RAW DATA
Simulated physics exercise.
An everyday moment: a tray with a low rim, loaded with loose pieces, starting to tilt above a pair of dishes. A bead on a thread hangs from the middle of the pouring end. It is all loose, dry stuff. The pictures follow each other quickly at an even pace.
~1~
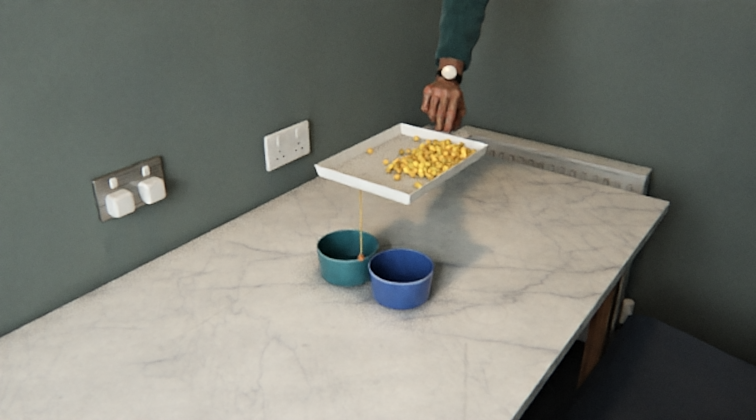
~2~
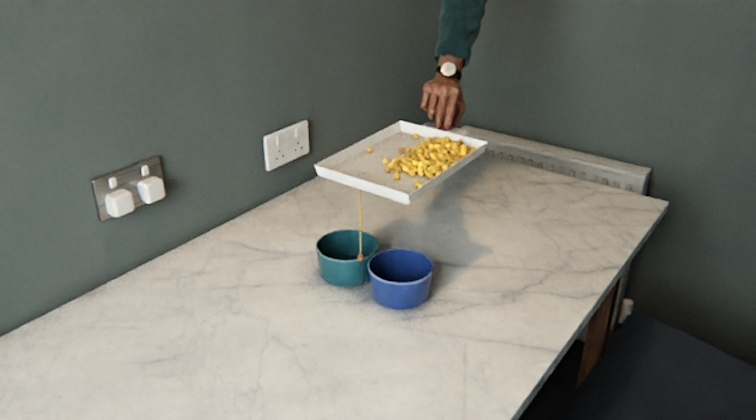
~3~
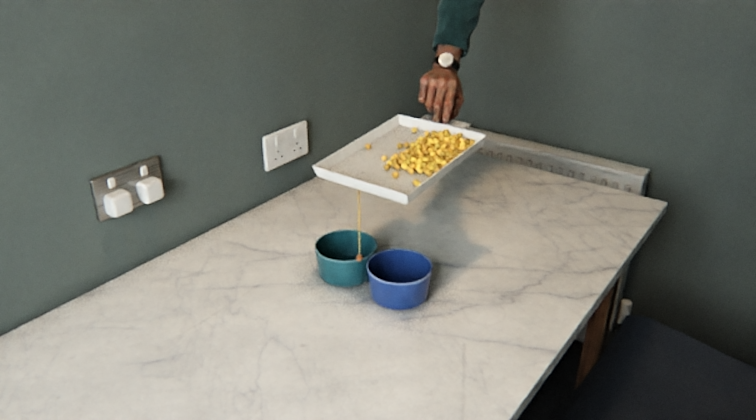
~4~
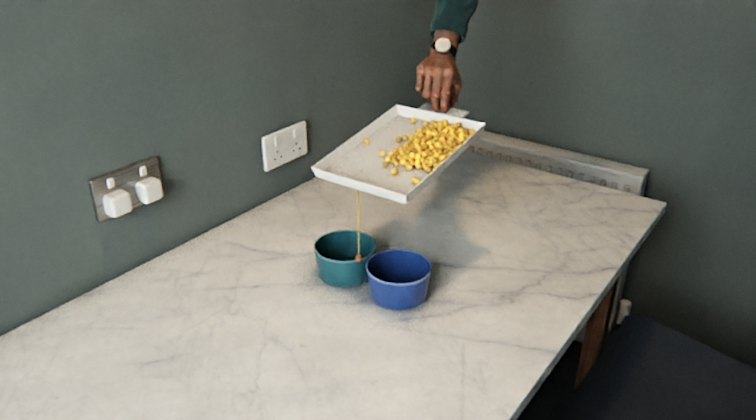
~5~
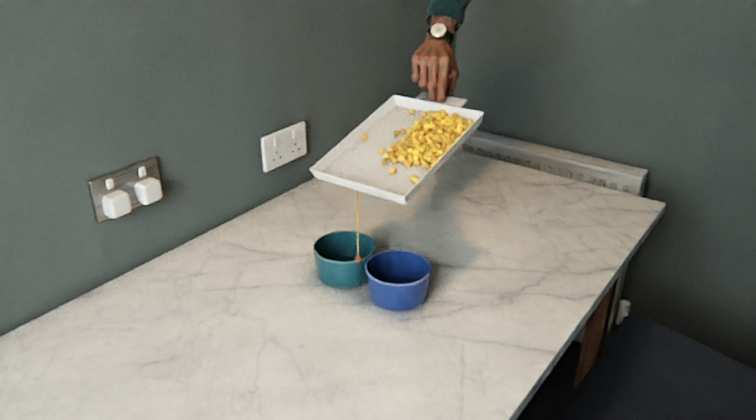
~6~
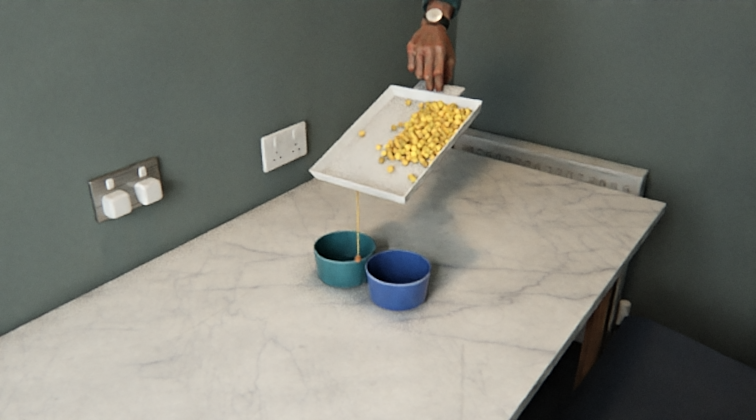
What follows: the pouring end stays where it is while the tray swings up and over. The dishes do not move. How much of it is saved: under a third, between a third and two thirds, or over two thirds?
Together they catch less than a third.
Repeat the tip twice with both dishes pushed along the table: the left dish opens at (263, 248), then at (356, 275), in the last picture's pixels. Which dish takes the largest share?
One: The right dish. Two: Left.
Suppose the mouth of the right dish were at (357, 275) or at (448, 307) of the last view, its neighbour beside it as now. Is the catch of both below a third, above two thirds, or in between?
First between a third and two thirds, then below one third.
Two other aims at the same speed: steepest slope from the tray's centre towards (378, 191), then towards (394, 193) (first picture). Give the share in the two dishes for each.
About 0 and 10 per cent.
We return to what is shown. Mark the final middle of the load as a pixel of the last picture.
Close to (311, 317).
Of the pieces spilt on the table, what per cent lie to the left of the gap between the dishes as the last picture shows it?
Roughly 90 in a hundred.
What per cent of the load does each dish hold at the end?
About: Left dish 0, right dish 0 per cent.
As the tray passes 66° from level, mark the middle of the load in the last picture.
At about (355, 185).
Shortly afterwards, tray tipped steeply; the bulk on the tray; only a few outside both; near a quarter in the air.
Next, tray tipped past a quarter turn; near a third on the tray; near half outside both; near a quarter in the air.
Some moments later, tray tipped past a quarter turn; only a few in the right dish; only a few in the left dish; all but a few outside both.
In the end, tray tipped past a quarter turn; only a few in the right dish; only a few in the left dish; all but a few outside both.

BRIEF
The data above needs to be retyped exactly, with the images left out.

WORKED ANSWER
Simulated physics exercise.
An everyday moment: a tray with a low rim, loaded with loose pieces, starting to tilt above a pair of dishes. A bead on a thread hangs from the middle of the pouring end. It is all loose, dry stuff. The pictures follow each other quickly at an even pace.
~1~
~2~
~3~
~4~
~5~
~6~
What follows: the pouring end stays where it is while the tray swings up and over. The dishes do not move. How much of it is saved: under a third, between a third and two thirds, or over two thirds?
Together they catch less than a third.
Repeat the tip twice with both dishes pushed along the table: the left dish opens at (263, 248), then at (356, 275), in the last picture's pixels. Which dish takes the largest share?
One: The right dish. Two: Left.
Suppose the mouth of the right dish were at (357, 275) or at (448, 307) of the last view, its neighbour beside it as now. Is the catch of both below a third, above two thirds, or in between?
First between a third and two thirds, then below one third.
Two other aims at the same speed: steepest slope from the tray's centre towards (378, 191), then towards (394, 193) (first picture). Give the share in the two dishes for each.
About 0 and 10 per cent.
We return to what is shown. Mark the final middle of the load as a pixel of the last picture.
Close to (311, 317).
Of the pieces spilt on the table, what per cent lie to the left of the gap between the dishes as the last picture shows it?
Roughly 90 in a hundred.
What per cent of the load does each dish hold at the end?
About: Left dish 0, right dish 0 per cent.
As the tray passes 66° from level, mark the middle of the load in the last picture.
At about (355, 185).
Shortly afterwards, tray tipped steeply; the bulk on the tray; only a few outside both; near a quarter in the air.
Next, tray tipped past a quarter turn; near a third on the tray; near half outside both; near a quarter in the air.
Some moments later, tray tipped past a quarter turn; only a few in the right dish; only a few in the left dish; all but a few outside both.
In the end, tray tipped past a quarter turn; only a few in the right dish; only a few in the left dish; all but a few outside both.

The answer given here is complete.